» **Task goal**
Copy all of the material exactly. Pictures are not to appear in the copy.

» **Collected data**
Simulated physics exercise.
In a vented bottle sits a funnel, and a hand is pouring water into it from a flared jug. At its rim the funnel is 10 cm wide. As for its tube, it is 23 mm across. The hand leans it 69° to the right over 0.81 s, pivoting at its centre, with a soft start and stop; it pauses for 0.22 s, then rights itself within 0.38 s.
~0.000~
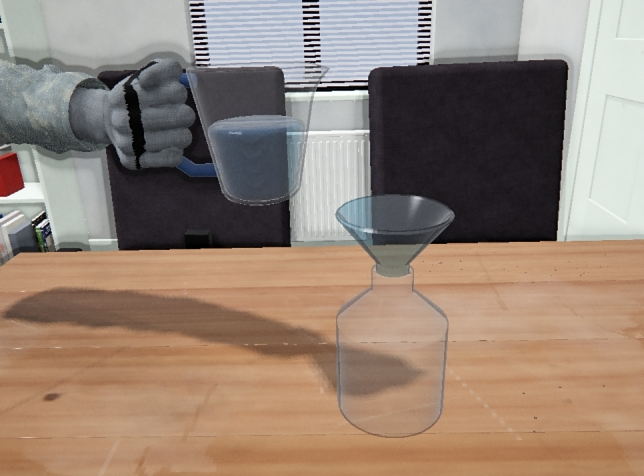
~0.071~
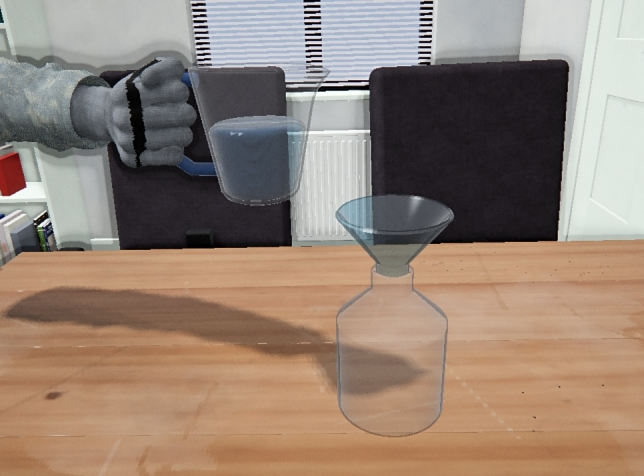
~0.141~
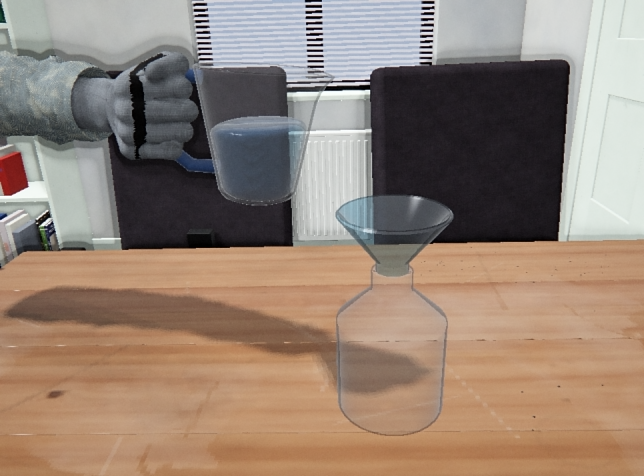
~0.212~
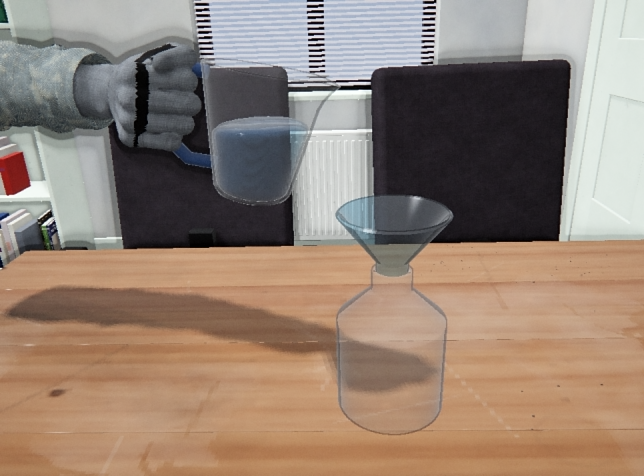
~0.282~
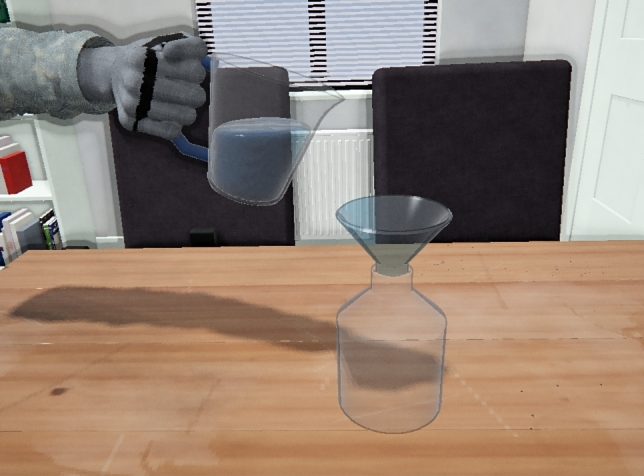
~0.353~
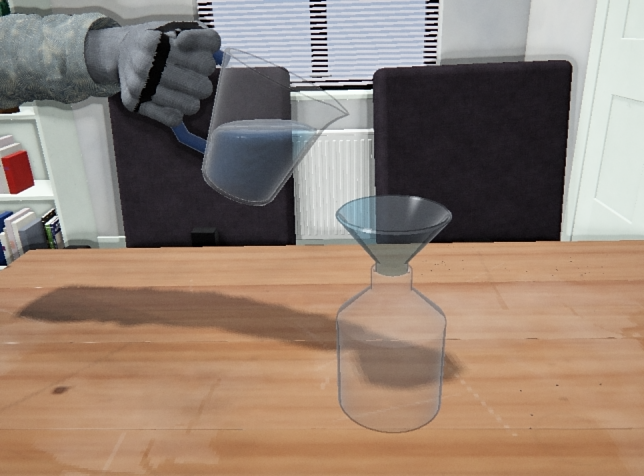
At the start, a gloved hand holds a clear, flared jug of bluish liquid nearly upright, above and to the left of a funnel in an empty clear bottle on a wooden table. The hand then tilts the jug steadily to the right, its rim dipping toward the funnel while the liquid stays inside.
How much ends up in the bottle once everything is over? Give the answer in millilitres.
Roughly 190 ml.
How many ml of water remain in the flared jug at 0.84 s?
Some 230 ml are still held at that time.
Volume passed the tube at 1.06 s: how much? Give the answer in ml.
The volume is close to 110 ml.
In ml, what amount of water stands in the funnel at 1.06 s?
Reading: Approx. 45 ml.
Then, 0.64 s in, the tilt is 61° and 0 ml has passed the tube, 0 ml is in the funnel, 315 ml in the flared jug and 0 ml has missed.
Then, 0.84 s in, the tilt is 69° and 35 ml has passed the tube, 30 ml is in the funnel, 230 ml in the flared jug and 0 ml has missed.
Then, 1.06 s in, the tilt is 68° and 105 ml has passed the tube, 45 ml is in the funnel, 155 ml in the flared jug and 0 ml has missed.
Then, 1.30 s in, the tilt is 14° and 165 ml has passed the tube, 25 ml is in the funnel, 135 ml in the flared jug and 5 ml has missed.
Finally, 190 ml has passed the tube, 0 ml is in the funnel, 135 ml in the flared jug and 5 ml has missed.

» **Output**
Simulated physics exercise.
In a vented bottle sits a funnel, and a hand is pouring water into it from a flared jug. At its rim the funnel is 10 cm wide. As for its tube, it is 23 mm across. The hand leans it 69° to the right over 0.81 s, pivoting at its centre, with a soft start and stop; it pauses for 0.22 s, then rights itself within 0.38 s.
~0.000~
~0.071~
~0.141~
~0.212~
~0.282~
~0.353~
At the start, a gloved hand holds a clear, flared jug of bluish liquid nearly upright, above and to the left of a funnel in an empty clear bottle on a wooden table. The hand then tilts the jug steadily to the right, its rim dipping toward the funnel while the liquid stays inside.
How much ends up in the bottle once everything is over? Give the answer in millilitres.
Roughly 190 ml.
How many ml of water remain in the flared jug at 0.84 s?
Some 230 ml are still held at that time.
Volume passed the tube at 1.06 s: how much? Give the answer in ml.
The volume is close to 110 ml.
In ml, what amount of water stands in the funnel at 1.06 s?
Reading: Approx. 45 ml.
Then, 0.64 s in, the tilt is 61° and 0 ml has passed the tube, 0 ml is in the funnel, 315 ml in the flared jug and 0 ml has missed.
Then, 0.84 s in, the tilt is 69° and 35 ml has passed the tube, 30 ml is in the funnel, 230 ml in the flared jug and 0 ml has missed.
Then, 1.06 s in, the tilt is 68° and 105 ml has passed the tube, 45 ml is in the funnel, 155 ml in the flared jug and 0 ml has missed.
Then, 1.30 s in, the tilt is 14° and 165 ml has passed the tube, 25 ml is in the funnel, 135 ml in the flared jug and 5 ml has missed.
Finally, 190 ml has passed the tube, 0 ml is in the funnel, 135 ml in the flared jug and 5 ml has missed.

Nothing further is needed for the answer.